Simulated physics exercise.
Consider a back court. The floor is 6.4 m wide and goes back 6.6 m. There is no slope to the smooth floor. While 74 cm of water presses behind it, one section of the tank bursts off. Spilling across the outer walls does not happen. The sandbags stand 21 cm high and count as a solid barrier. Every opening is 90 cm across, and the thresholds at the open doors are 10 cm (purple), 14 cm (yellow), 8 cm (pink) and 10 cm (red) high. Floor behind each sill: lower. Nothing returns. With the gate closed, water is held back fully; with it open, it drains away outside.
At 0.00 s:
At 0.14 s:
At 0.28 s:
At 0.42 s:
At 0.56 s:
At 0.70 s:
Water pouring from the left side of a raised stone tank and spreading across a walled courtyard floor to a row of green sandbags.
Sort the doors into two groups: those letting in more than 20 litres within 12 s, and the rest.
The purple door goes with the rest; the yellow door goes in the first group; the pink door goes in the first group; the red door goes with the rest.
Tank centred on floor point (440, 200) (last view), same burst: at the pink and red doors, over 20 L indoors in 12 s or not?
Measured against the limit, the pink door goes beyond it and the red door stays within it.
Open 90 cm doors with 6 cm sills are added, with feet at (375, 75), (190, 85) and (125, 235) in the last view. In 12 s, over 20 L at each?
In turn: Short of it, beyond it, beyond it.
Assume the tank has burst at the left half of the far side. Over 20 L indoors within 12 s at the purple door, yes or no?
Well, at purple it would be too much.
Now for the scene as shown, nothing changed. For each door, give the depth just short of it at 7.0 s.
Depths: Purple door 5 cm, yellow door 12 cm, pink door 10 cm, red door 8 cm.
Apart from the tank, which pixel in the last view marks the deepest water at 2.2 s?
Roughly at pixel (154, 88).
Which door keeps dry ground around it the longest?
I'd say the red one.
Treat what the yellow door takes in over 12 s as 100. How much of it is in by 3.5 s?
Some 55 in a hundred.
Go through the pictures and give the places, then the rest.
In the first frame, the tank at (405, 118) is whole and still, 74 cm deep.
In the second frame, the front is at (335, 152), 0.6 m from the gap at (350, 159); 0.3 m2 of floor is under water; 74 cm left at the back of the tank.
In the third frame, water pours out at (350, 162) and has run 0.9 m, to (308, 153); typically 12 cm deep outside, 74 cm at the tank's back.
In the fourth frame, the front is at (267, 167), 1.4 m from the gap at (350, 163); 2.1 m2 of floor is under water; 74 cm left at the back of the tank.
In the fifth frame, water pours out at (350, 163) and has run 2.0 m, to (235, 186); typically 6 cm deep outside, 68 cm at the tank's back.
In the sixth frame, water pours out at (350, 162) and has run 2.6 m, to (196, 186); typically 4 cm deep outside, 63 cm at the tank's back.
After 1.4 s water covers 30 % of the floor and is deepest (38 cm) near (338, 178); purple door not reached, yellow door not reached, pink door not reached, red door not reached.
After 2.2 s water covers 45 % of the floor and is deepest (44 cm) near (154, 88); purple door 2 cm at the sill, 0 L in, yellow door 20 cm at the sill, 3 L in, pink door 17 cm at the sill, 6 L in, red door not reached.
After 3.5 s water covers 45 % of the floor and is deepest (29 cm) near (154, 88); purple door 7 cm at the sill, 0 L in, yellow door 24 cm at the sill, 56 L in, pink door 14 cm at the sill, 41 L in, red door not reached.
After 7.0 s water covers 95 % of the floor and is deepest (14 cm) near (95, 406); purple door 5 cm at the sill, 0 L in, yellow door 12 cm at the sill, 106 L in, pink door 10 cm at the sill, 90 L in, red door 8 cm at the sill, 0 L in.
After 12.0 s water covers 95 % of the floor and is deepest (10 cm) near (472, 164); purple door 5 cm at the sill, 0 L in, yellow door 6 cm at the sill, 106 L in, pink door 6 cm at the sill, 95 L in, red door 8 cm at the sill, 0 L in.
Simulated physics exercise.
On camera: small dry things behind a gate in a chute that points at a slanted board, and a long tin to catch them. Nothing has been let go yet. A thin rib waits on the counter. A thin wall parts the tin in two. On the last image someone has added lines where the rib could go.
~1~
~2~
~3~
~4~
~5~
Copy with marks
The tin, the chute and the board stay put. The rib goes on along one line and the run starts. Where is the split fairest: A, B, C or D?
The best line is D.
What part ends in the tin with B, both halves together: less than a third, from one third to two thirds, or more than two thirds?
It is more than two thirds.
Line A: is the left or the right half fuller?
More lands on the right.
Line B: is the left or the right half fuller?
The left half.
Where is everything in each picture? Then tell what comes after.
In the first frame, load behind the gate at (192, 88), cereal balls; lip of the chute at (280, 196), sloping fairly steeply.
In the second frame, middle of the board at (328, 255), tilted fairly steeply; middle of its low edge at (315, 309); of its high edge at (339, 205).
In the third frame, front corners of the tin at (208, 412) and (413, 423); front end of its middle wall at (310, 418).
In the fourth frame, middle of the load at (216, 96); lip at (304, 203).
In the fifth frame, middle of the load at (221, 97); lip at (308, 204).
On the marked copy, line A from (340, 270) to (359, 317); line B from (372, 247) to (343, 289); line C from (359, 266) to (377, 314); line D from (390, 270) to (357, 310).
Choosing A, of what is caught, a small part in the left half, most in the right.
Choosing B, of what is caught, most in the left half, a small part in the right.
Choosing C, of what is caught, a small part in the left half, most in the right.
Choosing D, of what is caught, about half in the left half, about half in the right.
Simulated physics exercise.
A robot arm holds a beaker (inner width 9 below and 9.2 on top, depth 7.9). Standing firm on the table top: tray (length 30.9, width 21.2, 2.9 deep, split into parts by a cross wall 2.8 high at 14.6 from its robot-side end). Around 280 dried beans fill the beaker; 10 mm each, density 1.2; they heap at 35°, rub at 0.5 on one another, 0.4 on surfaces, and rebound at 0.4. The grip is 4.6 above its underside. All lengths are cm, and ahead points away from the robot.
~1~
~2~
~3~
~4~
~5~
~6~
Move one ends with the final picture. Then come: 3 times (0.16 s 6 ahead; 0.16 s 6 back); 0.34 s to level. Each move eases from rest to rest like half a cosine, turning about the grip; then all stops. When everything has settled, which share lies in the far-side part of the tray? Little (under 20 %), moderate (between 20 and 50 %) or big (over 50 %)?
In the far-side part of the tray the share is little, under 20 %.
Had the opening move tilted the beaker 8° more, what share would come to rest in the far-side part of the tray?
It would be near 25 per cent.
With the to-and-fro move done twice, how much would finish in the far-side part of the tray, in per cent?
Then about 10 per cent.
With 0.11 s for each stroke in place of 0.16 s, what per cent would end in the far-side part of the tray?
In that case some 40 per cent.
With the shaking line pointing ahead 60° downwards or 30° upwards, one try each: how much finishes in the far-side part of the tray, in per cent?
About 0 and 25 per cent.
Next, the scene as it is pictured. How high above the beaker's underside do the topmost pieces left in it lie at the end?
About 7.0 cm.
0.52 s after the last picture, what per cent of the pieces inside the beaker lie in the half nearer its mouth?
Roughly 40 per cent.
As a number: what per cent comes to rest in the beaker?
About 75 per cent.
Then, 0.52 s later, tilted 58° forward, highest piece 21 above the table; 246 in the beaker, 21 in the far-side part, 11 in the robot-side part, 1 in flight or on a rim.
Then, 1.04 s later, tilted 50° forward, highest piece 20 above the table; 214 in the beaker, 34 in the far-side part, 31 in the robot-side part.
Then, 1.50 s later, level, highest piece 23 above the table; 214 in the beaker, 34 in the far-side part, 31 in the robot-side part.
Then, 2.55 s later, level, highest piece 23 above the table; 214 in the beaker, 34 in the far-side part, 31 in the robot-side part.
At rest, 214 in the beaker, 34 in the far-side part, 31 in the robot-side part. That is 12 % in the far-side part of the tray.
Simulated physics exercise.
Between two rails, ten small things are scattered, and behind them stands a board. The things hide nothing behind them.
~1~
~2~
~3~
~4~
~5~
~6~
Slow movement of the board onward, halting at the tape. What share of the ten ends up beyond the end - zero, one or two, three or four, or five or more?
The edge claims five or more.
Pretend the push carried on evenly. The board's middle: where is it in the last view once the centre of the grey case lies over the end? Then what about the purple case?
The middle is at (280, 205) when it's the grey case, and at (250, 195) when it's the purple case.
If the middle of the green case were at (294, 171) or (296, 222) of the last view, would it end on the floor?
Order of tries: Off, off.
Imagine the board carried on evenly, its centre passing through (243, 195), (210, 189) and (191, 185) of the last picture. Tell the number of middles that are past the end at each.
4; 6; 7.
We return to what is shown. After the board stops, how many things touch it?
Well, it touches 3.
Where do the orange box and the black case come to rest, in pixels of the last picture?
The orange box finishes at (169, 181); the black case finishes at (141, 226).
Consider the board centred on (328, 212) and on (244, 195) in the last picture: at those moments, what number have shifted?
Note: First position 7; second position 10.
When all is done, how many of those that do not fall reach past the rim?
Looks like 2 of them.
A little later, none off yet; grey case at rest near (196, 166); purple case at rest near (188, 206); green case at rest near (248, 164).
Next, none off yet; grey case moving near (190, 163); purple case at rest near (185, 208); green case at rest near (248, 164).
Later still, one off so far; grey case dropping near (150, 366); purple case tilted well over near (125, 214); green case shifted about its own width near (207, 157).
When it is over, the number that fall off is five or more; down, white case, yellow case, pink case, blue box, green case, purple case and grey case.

_WRITTEN PROBLEM_
Gather and copy every line of the data in which the string "points" is found.

_RESULT_
On camera: small dry things behind a gate in a chute that points at a slanted board, and a long tin to catch them. Nothing has been let go yet. A thin rib waits on the counter. A thin wall parts the tin in two. On the last image someone has added lines where the rib could go.
A robot arm holds a beaker (inner width 9 below and 9.2 on top, depth 7.9). Standing firm on the table top: tray (length 30.9, width 21.2, 2.9 deep, split into parts by a cross wall 2.8 high at 14.6 from its robot-side end). Around 280 dried beans fill the beaker; 10 mm each, density 1.2; they heap at 35°, rub at 0.5 on one another, 0.4 on surfaces, and rebound at 0.4. The grip is 4.6 above its underside. All lengths are cm, and ahead points away from the robot.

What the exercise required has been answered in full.